What you are asked to do: Retype the data that follows line by line, exactly, and leave its pictures out.

-- BEGIN --

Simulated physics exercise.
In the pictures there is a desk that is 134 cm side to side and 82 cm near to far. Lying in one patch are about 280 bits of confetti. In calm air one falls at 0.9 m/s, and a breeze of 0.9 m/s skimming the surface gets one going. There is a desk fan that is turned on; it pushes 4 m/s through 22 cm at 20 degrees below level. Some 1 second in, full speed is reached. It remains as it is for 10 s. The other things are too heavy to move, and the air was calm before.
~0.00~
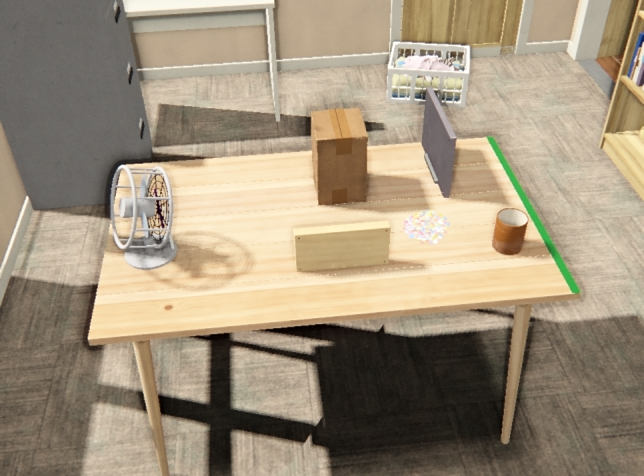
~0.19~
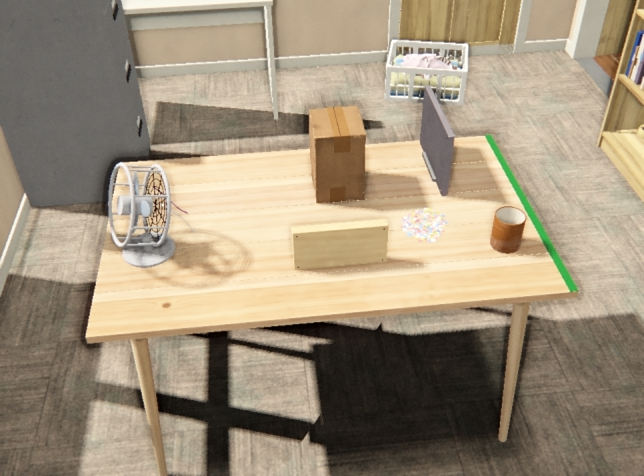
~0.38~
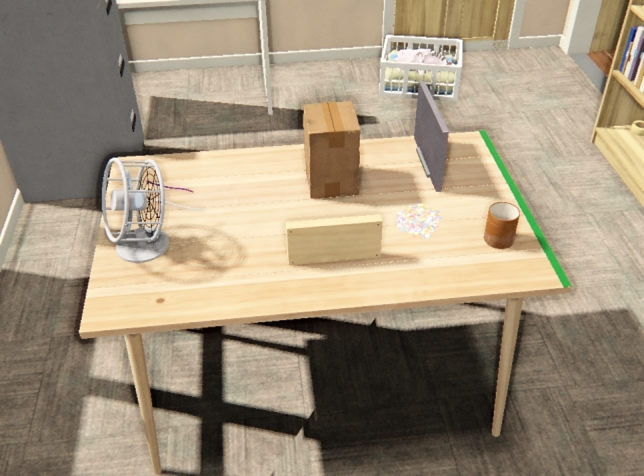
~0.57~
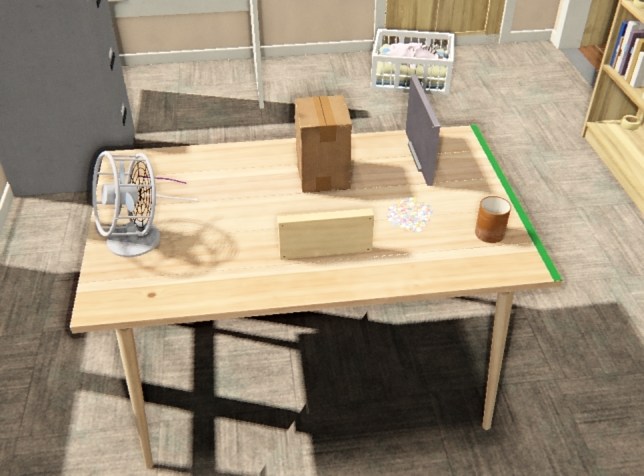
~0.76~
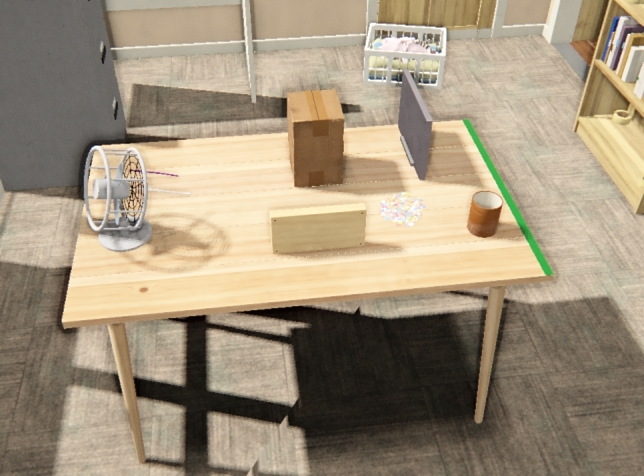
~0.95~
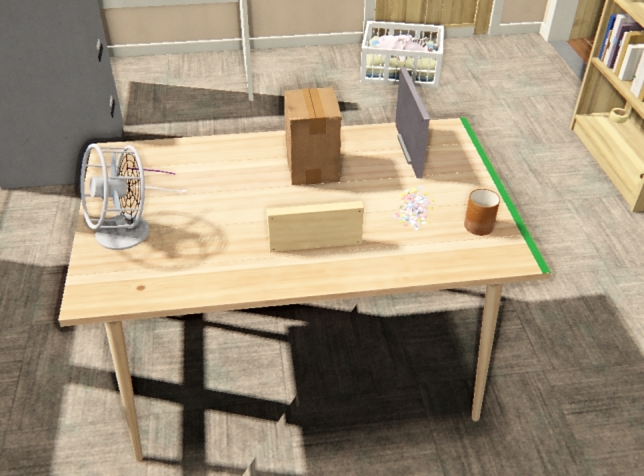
A pale wooden desk stands on a grey carpeted floor in a sunlit room, seen from above and in front, with a grey cabinet, white basket and bookshelf behind. On it are a grey-white fan at left, a brown box, a dark upright panel, a low wooden board, pale confetti and a brown mug near the green right edge. The view drifts slightly, shifting everything leftward and up, then the confetti slides a little rightward.
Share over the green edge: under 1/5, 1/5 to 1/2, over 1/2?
The share beyond that edge will come out larger than half.
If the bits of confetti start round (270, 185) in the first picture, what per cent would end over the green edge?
0 %.
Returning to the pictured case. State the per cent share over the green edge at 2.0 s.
About 70 %.
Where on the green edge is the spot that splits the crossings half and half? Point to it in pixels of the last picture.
Around (512, 202).
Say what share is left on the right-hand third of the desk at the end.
1 %.
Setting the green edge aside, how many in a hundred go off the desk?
My best guess is roughly 30 %.
After 2.0 s the count stands so, 72 % are over the green edge.
After 3.2 s the count stands so, 72 % are over the green edge.
After 5.5 s the count stands so, 72 % are over the green edge.
After 10.0 s, at the end, 72 % are over the green edge.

-- END --

Output for this exercise:
Simulated physics exercise.
In the pictures there is a desk that is 134 cm side to side and 82 cm near to far. Lying in one patch are about 280 bits of confetti. In calm air one falls at 0.9 m/s, and a breeze of 0.9 m/s skimming the surface gets one going. There is a desk fan that is turned on; it pushes 4 m/s through 22 cm at 20 degrees below level. Some 1 second in, full speed is reached. It remains as it is for 10 s. The other things are too heavy to move, and the air was calm before.
~0.00~
~0.19~
~0.38~
~0.57~
~0.76~
~0.95~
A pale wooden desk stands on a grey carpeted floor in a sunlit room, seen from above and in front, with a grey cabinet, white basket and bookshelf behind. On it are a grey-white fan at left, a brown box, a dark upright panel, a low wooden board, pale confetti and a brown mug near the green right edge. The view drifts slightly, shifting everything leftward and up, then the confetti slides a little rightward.
Share over the green edge: under 1/5, 1/5 to 1/2, over 1/2?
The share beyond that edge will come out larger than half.
If the bits of confetti start round (270, 185) in the first picture, what per cent would end over the green edge?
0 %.
Returning to the pictured case. State the per cent share over the green edge at 2.0 s.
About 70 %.
Where on the green edge is the spot that splits the crossings half and half? Point to it in pixels of the last picture.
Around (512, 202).
Say what share is left on the right-hand third of the desk at the end.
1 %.
Setting the green edge aside, how many in a hundred go off the desk?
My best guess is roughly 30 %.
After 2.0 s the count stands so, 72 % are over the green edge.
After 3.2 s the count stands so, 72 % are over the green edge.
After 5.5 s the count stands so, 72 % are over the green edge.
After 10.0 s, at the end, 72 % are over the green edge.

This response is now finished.